= THE EXERCISE =
Exactly reproduce the lines beginning with the line that includes "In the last" and ending with the last line of the data.

= DATASET EXCERPT =
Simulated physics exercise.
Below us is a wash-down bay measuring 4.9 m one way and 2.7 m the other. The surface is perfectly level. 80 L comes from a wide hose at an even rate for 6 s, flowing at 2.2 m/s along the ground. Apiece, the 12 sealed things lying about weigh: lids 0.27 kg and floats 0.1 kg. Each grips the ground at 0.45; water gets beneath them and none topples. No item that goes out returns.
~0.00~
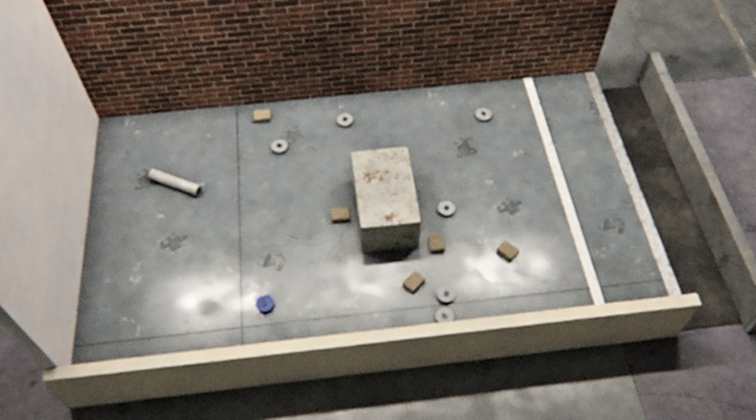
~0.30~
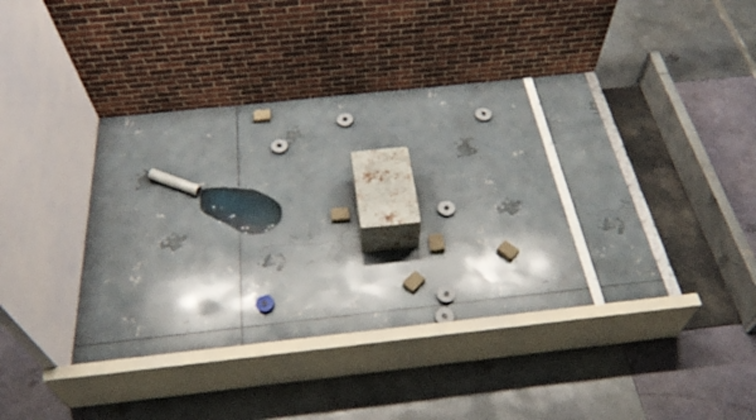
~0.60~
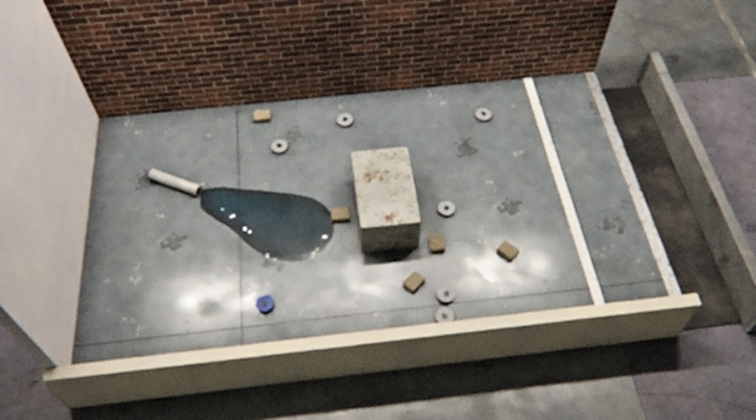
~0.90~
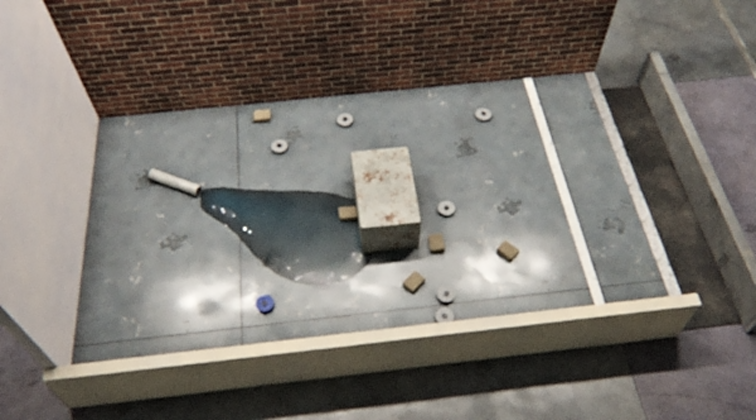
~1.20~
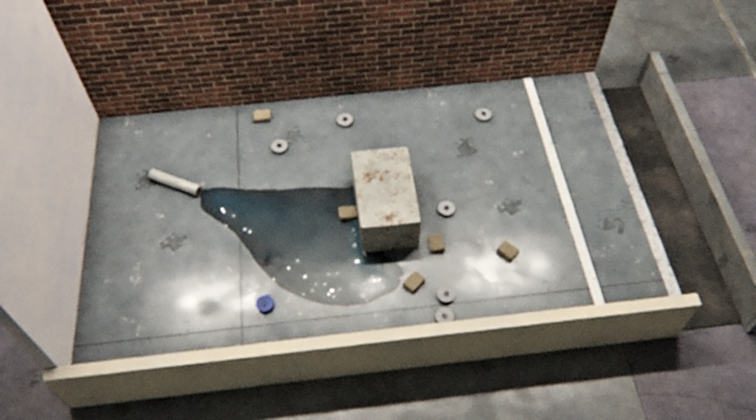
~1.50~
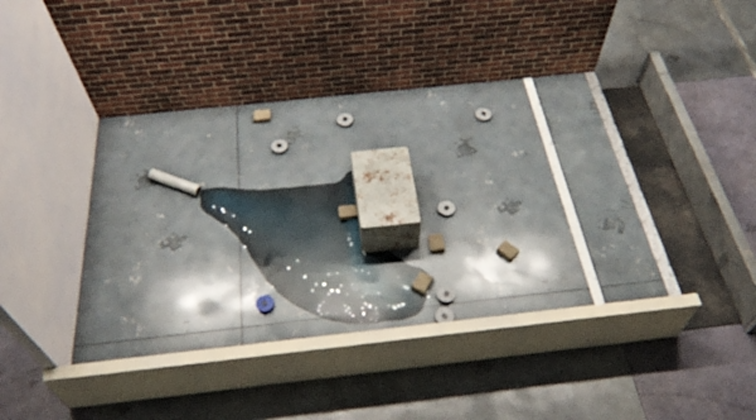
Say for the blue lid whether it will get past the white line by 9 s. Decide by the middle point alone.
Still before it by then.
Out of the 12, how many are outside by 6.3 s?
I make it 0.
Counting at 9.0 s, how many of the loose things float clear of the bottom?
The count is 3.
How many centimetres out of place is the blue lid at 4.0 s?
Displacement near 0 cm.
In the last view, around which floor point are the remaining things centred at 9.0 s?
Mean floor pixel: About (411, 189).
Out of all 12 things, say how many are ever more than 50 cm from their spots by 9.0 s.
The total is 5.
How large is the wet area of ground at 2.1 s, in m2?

= CORRECT RESULT =
In the last view, around which floor point are the remaining things centred at 9.0 s?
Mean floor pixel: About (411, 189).
Out of all 12 things, say how many are ever more than 50 cm from their spots by 9.0 s.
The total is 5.
How large is the wet area of ground at 2.1 s, in m2?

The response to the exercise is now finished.